- [DATA BLOCK]
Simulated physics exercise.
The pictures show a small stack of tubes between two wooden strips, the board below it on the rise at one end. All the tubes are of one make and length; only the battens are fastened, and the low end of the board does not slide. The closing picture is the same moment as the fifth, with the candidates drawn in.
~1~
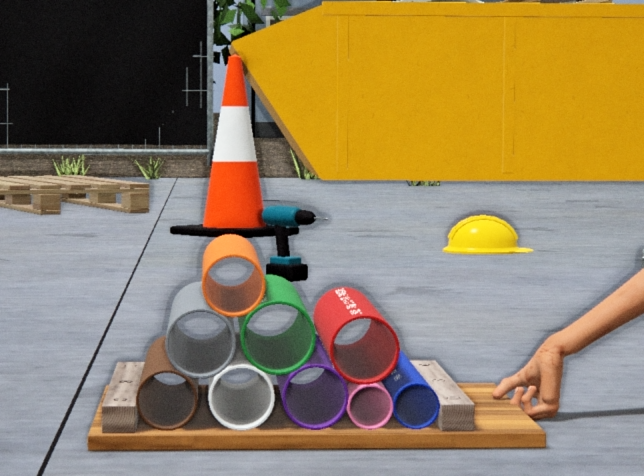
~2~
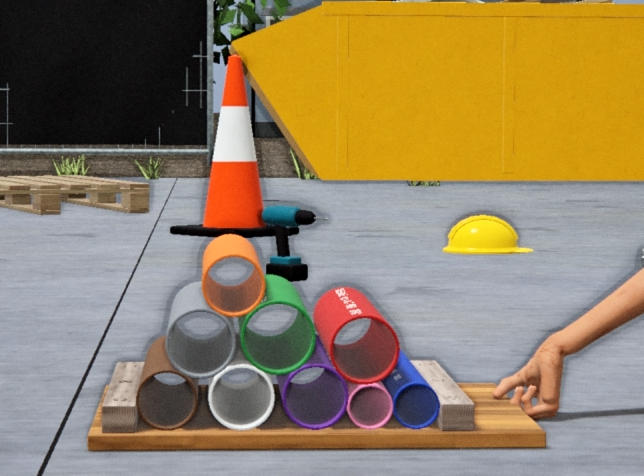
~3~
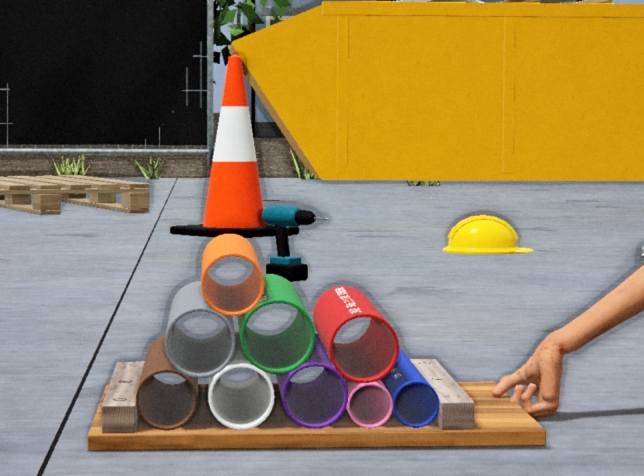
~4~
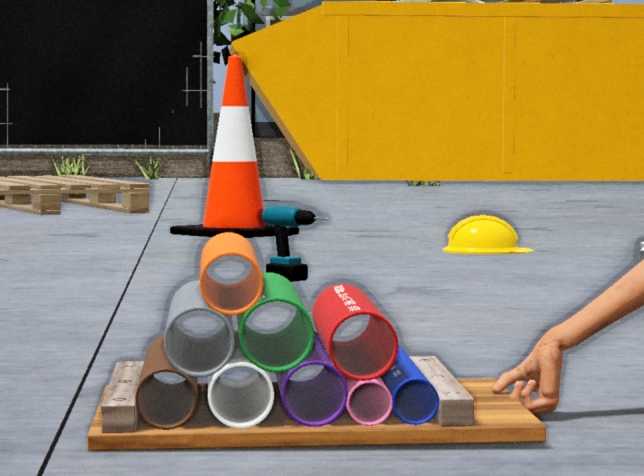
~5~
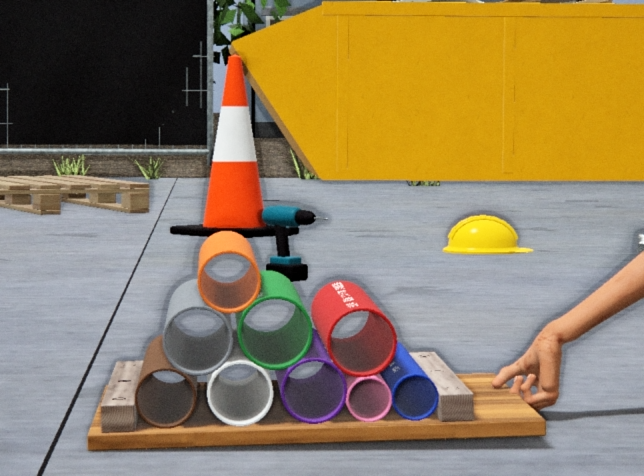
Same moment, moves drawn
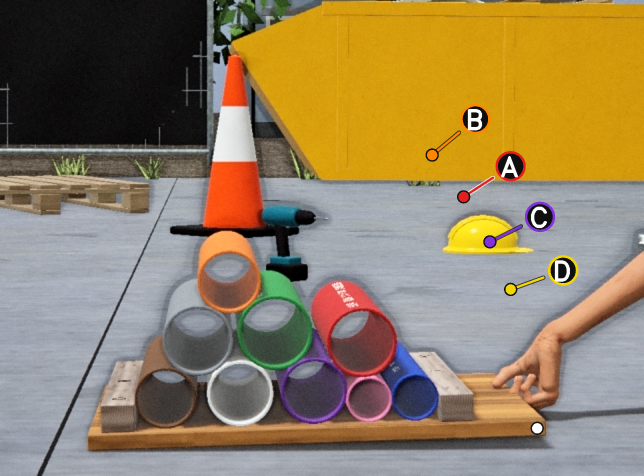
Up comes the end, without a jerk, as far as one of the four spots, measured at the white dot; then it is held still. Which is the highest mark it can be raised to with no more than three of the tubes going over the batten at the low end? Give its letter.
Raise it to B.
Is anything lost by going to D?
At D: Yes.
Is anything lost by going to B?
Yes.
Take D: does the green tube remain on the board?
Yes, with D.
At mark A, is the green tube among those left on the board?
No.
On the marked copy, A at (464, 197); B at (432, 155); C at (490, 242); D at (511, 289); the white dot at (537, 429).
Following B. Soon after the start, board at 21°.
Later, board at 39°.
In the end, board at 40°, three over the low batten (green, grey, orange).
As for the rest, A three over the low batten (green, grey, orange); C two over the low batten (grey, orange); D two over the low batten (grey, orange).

- [EXERCISE DIRECTIONS]
Output the material word for word, omitting its pictures.

- [FINISHED TASK]
Simulated physics exercise.
The pictures show a small stack of tubes between two wooden strips, the board below it on the rise at one end. All the tubes are of one make and length; only the battens are fastened, and the low end of the board does not slide. The closing picture is the same moment as the fifth, with the candidates drawn in.
~1~
~2~
~3~
~4~
~5~
Same moment, moves drawn
Up comes the end, without a jerk, as far as one of the four spots, measured at the white dot; then it is held still. Which is the highest mark it can be raised to with no more than three of the tubes going over the batten at the low end? Give its letter.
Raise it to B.
Is anything lost by going to D?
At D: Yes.
Is anything lost by going to B?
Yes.
Take D: does the green tube remain on the board?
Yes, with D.
At mark A, is the green tube among those left on the board?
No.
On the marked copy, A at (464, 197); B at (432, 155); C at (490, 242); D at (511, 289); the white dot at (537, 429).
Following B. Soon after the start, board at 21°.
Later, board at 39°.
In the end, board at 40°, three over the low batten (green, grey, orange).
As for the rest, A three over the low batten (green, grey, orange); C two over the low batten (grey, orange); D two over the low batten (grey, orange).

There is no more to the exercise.